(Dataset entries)
+ + +

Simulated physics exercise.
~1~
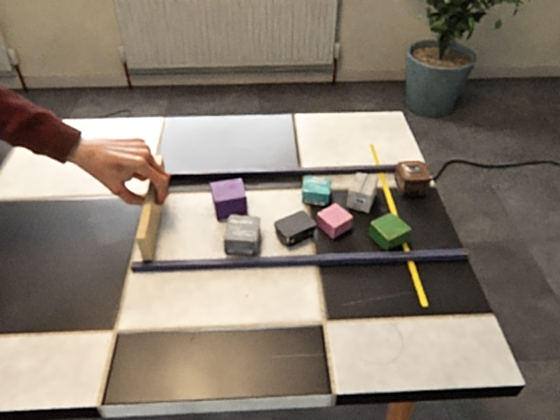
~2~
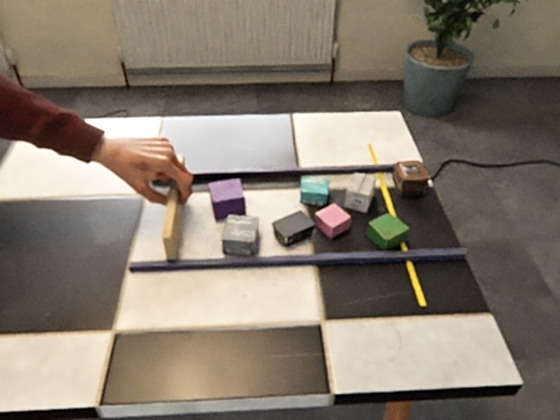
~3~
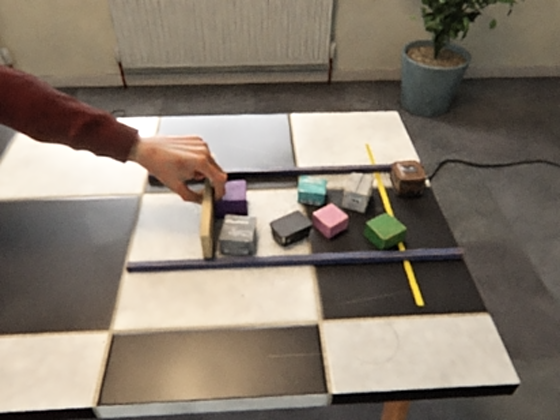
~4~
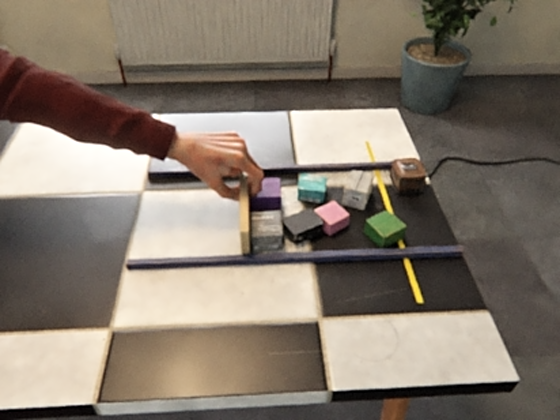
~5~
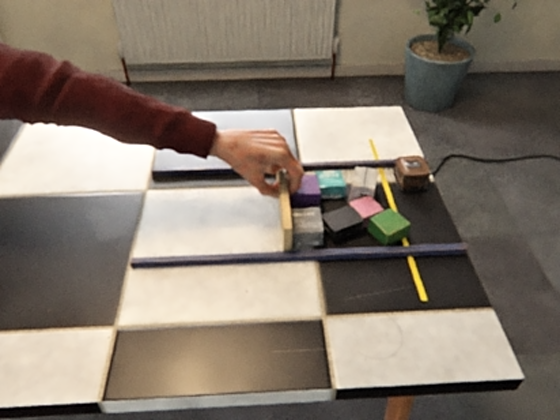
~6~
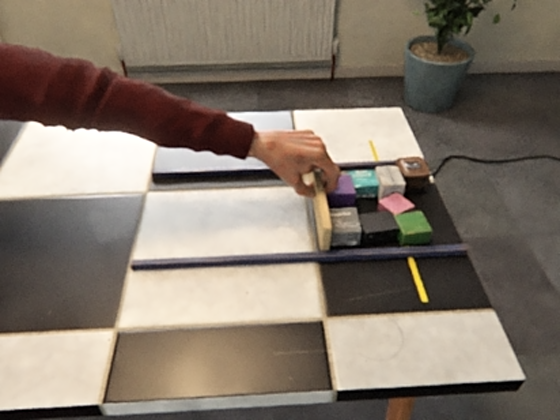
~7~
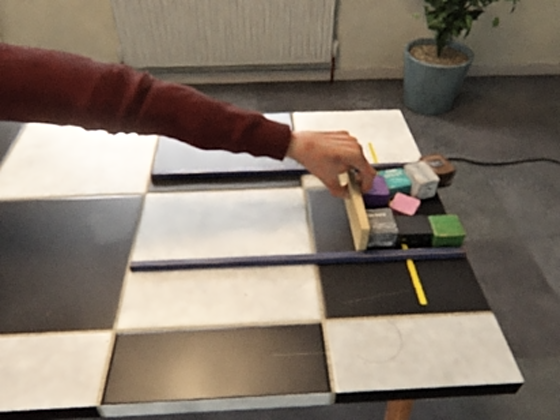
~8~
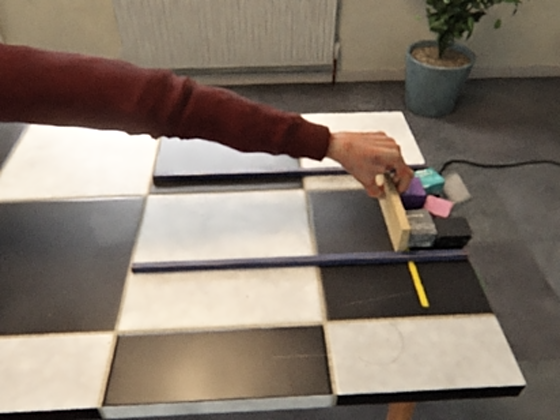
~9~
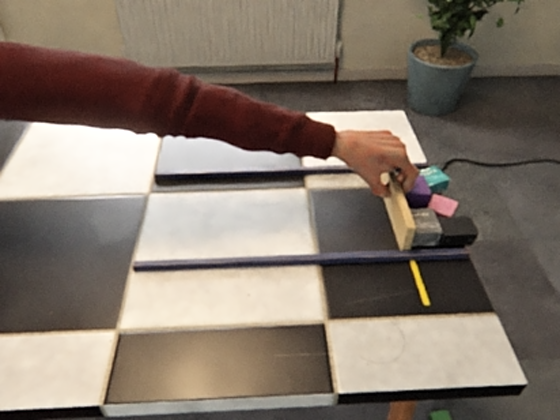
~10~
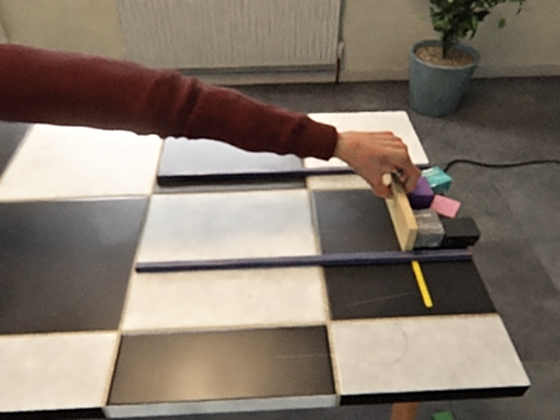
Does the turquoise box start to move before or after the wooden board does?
It starts after the board. The hand is already pushing the board to the right while the turquoise box sits still, and the box only moves later as the blocks bunch up.
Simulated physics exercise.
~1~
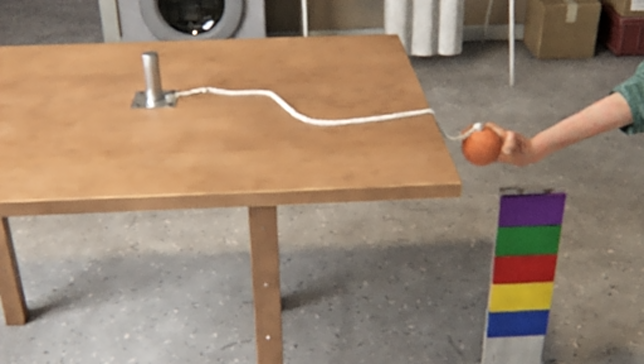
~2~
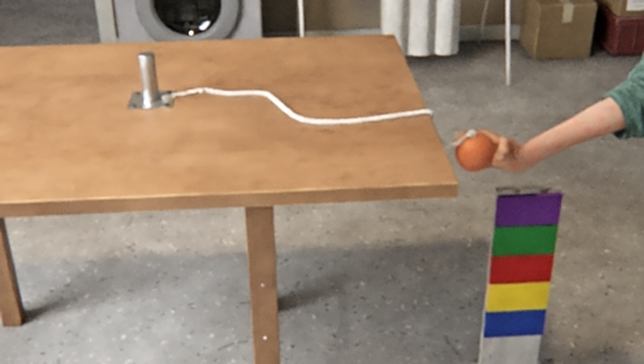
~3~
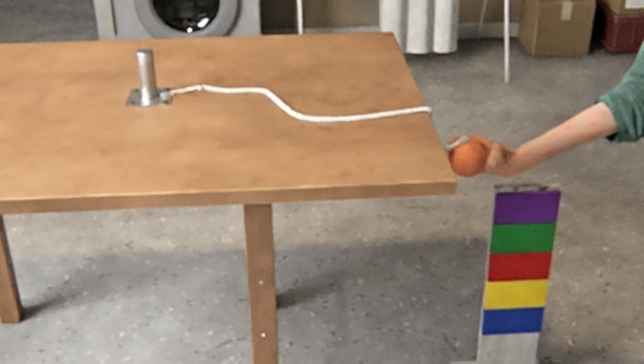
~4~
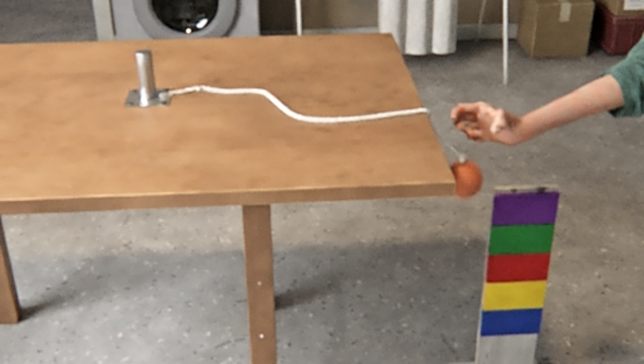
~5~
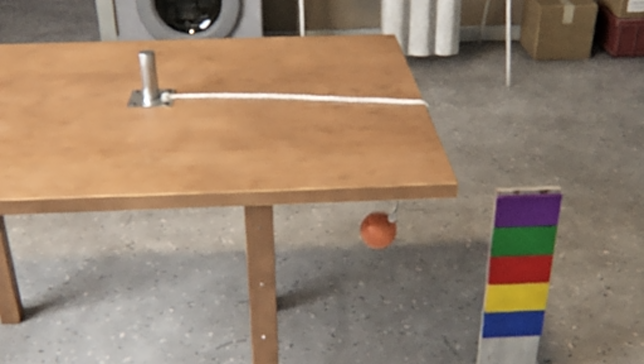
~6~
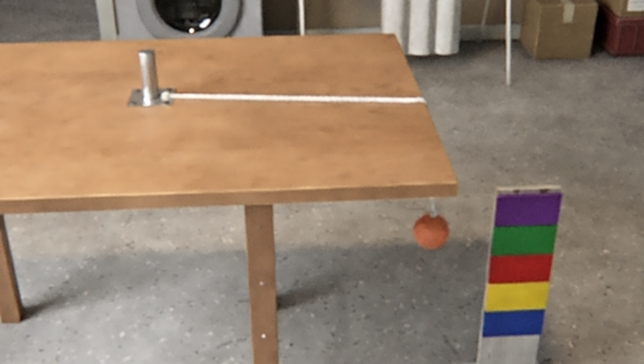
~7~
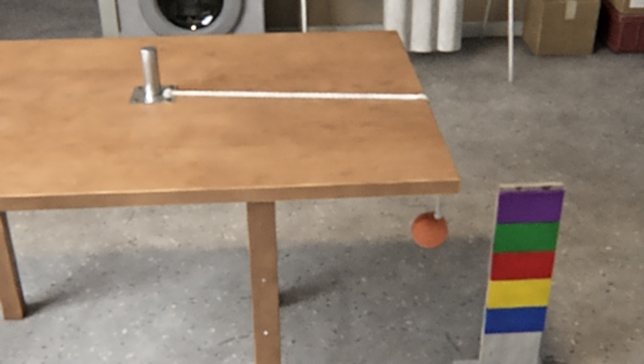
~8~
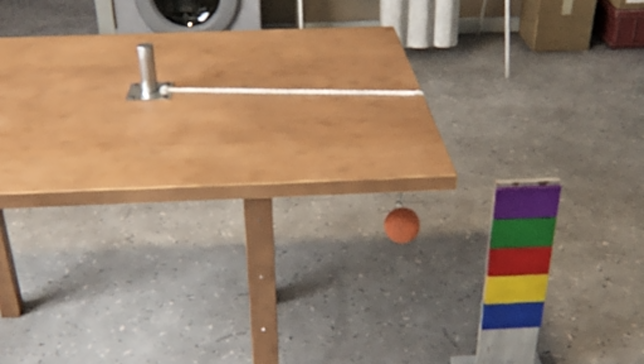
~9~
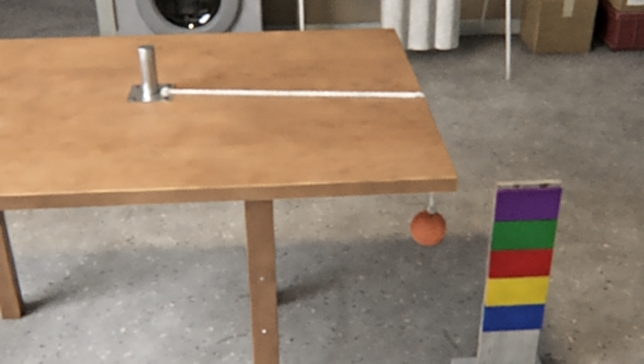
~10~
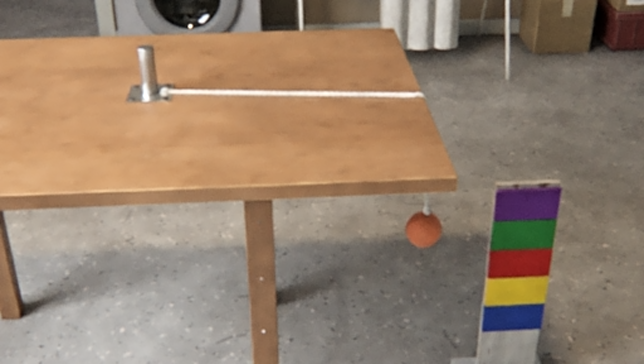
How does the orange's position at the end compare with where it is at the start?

+ + +

Objective →
Output only the lines from the one that contains "Does the turquoise" to the end of the entries above, both end lines included, and drop the pictures.

Solution to this task →
Does the turquoise box start to move before or after the wooden board does?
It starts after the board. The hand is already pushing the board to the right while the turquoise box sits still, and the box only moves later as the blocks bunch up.
Simulated physics exercise.
~1~
~2~
~3~
~4~
~5~
~6~
~7~
~8~
~9~
~10~
How does the orange's position at the end compare with where it is at the start?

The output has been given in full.